WHAT THE TASK ASKS -
Look through the lines below and extract each one that contains "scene".

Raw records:
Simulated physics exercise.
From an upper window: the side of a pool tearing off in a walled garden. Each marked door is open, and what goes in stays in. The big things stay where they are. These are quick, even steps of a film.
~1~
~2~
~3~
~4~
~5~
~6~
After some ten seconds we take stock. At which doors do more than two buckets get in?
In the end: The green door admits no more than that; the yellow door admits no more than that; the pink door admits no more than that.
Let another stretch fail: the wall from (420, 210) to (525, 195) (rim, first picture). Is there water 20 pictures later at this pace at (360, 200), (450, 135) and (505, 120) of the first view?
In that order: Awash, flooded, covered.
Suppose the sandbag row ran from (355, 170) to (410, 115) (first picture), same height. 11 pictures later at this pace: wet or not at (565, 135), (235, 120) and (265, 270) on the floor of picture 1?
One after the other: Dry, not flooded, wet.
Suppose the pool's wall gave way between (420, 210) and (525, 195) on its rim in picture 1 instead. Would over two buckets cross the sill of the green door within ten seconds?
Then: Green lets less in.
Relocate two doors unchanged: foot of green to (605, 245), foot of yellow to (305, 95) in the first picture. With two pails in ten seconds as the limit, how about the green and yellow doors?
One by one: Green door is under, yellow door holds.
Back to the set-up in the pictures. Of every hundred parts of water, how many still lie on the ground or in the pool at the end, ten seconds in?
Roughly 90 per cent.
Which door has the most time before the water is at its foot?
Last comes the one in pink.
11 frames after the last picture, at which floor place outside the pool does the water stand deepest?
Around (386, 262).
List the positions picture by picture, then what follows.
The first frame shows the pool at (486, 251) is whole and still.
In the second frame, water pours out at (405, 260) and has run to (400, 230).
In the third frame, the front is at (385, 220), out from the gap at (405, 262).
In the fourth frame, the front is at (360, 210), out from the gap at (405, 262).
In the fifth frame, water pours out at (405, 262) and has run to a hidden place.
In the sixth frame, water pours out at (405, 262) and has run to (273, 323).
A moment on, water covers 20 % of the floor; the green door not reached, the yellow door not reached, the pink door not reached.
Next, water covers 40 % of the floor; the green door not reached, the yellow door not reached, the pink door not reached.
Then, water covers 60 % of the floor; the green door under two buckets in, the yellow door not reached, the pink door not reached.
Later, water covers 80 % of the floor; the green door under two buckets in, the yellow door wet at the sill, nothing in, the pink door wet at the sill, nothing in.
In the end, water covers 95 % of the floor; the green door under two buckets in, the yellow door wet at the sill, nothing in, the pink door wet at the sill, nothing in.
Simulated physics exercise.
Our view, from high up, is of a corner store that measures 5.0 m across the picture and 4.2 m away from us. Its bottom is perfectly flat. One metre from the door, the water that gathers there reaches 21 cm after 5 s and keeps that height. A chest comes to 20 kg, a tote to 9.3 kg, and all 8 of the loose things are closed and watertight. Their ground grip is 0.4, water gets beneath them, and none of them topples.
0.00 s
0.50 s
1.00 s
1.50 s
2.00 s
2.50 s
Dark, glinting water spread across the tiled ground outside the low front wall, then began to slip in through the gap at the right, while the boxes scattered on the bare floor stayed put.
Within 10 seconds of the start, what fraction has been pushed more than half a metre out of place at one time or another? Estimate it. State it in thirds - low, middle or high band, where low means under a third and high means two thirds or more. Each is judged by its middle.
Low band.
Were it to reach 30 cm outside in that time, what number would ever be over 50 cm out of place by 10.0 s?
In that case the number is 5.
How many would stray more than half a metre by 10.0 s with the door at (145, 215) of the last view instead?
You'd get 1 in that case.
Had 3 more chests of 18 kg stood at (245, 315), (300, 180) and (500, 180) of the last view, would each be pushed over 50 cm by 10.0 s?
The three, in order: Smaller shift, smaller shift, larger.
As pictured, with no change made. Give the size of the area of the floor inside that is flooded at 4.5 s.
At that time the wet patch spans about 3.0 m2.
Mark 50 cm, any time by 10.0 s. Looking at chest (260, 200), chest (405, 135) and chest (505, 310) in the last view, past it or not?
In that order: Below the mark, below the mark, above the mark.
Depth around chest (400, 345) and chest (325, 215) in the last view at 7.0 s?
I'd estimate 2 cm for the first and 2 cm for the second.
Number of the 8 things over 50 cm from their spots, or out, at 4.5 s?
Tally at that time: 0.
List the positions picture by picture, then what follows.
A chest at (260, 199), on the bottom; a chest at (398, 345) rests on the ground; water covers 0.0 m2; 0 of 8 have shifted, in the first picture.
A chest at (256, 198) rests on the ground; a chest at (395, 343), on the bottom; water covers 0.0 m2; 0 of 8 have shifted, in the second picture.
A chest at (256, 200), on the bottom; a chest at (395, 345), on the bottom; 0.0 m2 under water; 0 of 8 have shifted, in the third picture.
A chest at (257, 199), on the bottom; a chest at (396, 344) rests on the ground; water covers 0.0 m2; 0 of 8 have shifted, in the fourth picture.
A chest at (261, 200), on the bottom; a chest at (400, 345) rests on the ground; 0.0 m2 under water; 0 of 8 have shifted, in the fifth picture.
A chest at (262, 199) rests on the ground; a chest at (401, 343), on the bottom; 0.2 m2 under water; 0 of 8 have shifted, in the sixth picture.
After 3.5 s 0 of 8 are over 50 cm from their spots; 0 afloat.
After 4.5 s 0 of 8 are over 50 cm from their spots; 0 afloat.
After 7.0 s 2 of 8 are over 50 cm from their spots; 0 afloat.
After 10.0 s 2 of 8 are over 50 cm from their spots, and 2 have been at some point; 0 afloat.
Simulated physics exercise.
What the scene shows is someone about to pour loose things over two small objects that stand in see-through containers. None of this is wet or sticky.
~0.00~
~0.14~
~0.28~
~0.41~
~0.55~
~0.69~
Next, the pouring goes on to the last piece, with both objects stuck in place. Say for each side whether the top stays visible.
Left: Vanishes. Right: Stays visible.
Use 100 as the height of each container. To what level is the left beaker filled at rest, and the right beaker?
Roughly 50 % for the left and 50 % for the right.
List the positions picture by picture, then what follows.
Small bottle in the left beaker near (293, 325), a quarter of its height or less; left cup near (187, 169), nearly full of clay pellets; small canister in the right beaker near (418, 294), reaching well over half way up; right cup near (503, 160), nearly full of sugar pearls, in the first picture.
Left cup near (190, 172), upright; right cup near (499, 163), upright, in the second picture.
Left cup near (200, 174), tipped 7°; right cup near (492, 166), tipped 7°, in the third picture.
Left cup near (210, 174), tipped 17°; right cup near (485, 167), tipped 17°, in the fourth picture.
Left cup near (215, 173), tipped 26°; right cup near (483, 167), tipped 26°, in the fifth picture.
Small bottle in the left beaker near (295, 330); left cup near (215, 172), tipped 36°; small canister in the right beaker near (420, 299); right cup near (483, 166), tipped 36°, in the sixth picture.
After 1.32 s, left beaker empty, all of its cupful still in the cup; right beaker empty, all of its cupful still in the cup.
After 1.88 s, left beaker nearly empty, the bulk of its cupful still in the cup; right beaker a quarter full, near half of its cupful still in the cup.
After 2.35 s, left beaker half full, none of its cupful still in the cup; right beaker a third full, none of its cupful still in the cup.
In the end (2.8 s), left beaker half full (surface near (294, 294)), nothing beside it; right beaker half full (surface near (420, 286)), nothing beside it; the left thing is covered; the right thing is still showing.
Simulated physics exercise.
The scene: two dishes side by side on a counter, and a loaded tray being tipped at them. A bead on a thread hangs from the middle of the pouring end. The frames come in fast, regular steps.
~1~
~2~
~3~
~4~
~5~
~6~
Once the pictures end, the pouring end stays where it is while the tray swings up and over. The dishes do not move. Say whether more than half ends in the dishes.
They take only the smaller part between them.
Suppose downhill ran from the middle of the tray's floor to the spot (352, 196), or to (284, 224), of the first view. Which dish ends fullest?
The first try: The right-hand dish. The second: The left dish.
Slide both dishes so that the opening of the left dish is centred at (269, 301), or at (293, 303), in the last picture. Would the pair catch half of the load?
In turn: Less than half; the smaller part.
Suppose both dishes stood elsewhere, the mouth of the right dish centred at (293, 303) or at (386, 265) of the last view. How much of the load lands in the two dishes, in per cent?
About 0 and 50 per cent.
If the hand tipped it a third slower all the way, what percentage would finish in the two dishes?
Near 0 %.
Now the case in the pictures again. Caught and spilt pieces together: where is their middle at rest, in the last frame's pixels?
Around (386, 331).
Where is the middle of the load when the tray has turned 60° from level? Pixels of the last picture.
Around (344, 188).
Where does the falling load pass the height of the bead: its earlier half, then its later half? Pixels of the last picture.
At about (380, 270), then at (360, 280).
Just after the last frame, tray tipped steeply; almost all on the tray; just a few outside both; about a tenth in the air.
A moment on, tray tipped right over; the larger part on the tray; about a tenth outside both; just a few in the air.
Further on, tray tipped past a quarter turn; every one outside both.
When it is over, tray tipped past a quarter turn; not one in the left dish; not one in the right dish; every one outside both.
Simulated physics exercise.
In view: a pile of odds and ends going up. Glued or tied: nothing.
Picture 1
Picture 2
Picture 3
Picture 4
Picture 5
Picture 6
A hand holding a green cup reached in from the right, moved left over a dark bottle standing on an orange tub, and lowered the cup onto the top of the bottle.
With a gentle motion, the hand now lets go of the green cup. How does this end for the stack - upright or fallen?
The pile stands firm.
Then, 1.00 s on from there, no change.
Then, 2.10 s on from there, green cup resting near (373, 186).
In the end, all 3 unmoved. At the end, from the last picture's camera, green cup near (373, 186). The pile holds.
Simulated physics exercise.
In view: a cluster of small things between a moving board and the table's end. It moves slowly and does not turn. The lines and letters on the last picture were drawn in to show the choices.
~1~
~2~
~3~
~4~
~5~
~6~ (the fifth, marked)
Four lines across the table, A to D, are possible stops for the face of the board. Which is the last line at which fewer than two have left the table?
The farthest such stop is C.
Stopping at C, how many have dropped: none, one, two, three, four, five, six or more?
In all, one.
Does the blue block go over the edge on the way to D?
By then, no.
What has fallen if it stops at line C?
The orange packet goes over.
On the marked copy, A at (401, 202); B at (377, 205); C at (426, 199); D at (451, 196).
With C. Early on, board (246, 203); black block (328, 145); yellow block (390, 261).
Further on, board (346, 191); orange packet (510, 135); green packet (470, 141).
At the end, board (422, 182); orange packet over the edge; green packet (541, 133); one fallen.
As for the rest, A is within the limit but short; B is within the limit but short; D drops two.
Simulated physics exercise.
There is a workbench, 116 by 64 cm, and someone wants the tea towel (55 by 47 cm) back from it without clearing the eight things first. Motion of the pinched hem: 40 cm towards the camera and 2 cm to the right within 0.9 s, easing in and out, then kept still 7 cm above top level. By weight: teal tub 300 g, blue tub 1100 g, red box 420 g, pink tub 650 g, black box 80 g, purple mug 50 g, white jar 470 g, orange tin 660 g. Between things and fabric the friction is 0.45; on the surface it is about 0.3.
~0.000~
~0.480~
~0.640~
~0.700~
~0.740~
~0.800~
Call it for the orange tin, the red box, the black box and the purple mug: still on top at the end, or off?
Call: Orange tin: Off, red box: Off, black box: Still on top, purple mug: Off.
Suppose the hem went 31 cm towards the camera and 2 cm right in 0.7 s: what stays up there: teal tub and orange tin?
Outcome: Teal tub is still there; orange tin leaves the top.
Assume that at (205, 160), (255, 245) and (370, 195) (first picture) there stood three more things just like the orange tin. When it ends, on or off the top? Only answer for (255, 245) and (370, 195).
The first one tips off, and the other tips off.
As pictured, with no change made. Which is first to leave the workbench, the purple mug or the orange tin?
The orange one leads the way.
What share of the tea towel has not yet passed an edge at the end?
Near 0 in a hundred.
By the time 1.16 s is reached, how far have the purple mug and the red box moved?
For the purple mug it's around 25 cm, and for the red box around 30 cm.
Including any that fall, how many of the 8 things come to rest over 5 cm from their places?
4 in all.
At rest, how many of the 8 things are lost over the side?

SOLUTION -
What the scene shows is someone about to pour loose things over two small objects that stand in see-through containers. None of this is wet or sticky.
The scene: two dishes side by side on a counter, and a loaded tray being tipped at them. A bead on a thread hangs from the middle of the pouring end. The frames come in fast, regular steps.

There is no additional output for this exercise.